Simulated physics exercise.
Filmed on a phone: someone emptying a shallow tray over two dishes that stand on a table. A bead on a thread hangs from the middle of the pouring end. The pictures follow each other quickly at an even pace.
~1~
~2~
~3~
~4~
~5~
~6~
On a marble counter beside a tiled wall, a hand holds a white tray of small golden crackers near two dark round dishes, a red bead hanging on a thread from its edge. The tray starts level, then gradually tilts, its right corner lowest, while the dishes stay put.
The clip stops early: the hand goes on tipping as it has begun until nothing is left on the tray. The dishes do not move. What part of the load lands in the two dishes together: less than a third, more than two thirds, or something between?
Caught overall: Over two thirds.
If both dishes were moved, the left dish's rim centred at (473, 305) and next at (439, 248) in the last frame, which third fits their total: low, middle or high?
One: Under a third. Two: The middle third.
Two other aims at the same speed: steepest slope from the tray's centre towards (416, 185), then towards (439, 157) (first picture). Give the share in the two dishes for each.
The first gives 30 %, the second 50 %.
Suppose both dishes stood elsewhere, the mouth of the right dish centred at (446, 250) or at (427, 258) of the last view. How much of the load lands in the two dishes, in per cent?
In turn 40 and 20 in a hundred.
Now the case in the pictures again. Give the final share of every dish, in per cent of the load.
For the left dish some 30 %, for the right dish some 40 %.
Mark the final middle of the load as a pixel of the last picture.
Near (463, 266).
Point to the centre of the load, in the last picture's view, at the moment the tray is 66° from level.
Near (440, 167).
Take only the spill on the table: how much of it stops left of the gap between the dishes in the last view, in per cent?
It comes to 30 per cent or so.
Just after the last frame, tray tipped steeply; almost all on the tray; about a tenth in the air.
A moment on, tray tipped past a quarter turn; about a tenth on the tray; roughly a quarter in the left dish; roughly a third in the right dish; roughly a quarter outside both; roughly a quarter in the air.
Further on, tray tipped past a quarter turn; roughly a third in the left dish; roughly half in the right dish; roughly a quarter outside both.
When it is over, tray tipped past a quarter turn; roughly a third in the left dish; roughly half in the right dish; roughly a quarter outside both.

⁂

■ **The task**:
Every line above needs to be retyped exactly.

■ **Reply**:
Simulated physics exercise.
Filmed on a phone: someone emptying a shallow tray over two dishes that stand on a table. A bead on a thread hangs from the middle of the pouring end. The pictures follow each other quickly at an even pace.
~1~
~2~
~3~
~4~
~5~
~6~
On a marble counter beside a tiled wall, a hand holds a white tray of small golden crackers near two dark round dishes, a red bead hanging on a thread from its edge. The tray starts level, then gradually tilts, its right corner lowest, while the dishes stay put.
The clip stops early: the hand goes on tipping as it has begun until nothing is left on the tray. The dishes do not move. What part of the load lands in the two dishes together: less than a third, more than two thirds, or something between?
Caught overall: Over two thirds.
If both dishes were moved, the left dish's rim centred at (473, 305) and next at (439, 248) in the last frame, which third fits their total: low, middle or high?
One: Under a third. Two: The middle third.
Two other aims at the same speed: steepest slope from the tray's centre towards (416, 185), then towards (439, 157) (first picture). Give the share in the two dishes for each.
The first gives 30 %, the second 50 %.
Suppose both dishes stood elsewhere, the mouth of the right dish centred at (446, 250) or at (427, 258) of the last view. How much of the load lands in the two dishes, in per cent?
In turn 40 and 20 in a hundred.
Now the case in the pictures again. Give the final share of every dish, in per cent of the load.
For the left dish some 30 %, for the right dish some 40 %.
Mark the final middle of the load as a pixel of the last picture.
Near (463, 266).
Point to the centre of the load, in the last picture's view, at the moment the tray is 66° from level.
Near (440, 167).
Take only the spill on the table: how much of it stops left of the gap between the dishes in the last view, in per cent?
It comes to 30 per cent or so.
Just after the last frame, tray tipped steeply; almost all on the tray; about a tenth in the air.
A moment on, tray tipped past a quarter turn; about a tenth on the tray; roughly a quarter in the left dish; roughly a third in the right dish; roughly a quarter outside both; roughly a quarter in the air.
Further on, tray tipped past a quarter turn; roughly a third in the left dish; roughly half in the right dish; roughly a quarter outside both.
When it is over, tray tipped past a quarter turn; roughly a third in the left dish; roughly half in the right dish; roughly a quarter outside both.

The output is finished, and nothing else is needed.